#### [Required task]
Copy every line from the records below that holds the word "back".

*** Information provided

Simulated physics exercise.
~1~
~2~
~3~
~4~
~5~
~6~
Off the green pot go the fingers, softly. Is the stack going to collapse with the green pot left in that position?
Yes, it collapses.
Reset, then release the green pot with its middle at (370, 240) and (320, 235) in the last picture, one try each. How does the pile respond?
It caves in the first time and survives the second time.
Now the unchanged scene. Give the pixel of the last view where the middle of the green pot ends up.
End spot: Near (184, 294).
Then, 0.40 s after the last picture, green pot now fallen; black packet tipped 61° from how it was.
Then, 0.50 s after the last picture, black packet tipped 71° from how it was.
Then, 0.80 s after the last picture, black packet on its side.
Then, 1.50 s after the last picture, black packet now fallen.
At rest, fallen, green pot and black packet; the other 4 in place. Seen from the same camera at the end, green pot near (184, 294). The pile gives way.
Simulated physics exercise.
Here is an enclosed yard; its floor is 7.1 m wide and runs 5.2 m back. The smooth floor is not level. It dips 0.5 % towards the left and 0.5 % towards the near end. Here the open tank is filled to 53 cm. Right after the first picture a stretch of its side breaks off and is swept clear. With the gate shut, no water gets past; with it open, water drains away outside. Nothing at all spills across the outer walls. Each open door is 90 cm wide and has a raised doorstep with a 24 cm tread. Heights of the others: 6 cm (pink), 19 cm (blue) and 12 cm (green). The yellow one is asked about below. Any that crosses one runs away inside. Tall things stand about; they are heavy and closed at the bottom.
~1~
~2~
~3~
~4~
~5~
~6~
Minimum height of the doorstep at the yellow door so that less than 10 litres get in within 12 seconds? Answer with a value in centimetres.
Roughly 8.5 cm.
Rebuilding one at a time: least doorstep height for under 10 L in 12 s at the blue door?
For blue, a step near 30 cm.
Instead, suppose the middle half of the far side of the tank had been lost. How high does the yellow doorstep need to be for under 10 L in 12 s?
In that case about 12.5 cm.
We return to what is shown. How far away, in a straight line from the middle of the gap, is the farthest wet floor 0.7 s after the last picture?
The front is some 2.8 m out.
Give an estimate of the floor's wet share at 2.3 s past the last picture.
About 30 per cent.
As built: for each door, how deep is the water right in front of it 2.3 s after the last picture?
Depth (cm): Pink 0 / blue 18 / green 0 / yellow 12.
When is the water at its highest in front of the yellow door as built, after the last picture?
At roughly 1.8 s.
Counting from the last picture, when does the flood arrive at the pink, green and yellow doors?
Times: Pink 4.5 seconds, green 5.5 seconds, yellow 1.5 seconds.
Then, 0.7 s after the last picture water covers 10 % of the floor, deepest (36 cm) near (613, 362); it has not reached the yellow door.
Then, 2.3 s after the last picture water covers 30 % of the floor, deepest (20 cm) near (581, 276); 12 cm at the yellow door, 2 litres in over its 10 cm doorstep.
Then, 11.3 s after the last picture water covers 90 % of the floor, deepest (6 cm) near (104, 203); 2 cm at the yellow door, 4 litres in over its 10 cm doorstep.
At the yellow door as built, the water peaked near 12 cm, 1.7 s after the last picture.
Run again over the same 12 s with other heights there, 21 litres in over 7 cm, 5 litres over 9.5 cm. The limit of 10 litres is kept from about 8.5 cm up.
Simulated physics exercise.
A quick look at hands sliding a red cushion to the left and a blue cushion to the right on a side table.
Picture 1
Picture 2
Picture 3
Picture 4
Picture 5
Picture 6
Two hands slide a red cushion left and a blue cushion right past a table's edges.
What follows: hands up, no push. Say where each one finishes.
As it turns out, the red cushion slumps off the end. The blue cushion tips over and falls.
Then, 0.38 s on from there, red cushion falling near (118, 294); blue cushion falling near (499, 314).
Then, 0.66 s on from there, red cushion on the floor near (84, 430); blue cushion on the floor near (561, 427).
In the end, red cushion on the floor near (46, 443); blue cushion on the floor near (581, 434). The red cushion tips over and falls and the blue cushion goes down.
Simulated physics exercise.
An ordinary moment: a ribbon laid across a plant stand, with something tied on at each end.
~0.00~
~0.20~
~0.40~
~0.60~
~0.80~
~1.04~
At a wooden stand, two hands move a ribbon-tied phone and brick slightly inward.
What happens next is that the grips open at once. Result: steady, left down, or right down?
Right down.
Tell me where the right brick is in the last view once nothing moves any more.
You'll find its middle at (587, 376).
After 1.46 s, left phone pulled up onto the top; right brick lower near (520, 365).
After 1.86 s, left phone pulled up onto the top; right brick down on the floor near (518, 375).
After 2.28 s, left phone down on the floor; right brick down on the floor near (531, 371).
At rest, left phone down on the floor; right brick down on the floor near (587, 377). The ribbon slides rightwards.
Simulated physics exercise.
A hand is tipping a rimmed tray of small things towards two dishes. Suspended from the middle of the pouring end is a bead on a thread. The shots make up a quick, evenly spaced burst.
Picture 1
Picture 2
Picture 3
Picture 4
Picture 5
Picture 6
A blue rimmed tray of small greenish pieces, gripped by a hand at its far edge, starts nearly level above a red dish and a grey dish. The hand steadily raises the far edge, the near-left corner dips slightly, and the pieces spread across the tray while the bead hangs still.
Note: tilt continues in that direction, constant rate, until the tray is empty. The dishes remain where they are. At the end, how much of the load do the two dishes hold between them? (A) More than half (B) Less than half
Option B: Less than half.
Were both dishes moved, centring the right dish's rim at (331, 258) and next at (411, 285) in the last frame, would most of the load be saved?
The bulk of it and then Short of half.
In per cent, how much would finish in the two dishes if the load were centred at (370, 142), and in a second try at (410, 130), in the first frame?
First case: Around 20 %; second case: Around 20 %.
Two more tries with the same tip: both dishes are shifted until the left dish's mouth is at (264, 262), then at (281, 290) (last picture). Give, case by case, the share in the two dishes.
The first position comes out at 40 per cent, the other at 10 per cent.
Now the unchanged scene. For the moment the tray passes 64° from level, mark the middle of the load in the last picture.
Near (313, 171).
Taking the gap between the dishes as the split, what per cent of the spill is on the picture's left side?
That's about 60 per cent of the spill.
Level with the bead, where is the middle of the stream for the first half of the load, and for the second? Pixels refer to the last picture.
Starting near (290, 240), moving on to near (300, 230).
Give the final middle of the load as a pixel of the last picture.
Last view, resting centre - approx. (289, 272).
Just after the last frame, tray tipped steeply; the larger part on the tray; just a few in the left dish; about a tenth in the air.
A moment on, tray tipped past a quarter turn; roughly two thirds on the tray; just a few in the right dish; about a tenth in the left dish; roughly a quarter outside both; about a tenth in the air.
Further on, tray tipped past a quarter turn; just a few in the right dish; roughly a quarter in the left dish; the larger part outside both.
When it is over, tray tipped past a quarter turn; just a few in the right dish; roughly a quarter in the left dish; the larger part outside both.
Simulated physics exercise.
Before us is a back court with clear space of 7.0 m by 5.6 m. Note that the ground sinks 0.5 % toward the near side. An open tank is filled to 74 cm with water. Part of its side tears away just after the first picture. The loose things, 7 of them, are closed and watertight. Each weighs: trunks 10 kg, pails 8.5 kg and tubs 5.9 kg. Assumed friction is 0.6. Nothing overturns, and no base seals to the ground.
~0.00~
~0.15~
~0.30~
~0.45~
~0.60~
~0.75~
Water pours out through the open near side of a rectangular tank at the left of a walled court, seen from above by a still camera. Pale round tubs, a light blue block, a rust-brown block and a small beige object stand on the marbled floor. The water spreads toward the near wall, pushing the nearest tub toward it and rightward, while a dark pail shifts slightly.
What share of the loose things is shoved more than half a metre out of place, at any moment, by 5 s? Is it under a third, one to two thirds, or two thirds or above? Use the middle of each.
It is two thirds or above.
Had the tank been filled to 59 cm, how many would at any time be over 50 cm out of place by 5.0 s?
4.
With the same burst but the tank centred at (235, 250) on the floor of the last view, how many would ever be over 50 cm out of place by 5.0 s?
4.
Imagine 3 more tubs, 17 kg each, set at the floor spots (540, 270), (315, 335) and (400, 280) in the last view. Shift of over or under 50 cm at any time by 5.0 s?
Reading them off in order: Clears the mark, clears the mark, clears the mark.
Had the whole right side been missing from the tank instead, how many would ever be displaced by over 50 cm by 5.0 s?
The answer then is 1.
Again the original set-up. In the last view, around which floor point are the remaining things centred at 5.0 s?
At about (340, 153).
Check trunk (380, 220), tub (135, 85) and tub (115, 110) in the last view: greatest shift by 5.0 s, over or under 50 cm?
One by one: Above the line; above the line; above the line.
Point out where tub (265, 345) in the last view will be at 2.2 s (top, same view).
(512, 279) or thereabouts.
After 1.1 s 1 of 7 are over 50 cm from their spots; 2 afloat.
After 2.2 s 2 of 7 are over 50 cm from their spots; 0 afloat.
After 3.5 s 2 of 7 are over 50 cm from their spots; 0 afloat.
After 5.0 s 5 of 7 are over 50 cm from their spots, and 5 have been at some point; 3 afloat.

******

#### [Result of this task]
Here is an enclosed yard; its floor is 7.1 m wide and runs 5.2 m back. The smooth floor is not level. It dips 0.5 % towards the left and 0.5 % towards the near end. Here the open tank is filled to 53 cm. Right after the first picture a stretch of its side breaks off and is swept clear. With the gate shut, no water gets past; with it open, water drains away outside. Nothing at all spills across the outer walls. Each open door is 90 cm wide and has a raised doorstep with a 24 cm tread. Heights of the others: 6 cm (pink), 19 cm (blue) and 12 cm (green). The yellow one is asked about below. Any that crosses one runs away inside. Tall things stand about; they are heavy and closed at the bottom.
Before us is a back court with clear space of 7.0 m by 5.6 m. Note that the ground sinks 0.5 % toward the near side. An open tank is filled to 74 cm with water. Part of its side tears away just after the first picture. The loose things, 7 of them, are closed and watertight. Each weighs: trunks 10 kg, pails 8.5 kg and tubs 5.9 kg. Assumed friction is 0.6. Nothing overturns, and no base seals to the ground.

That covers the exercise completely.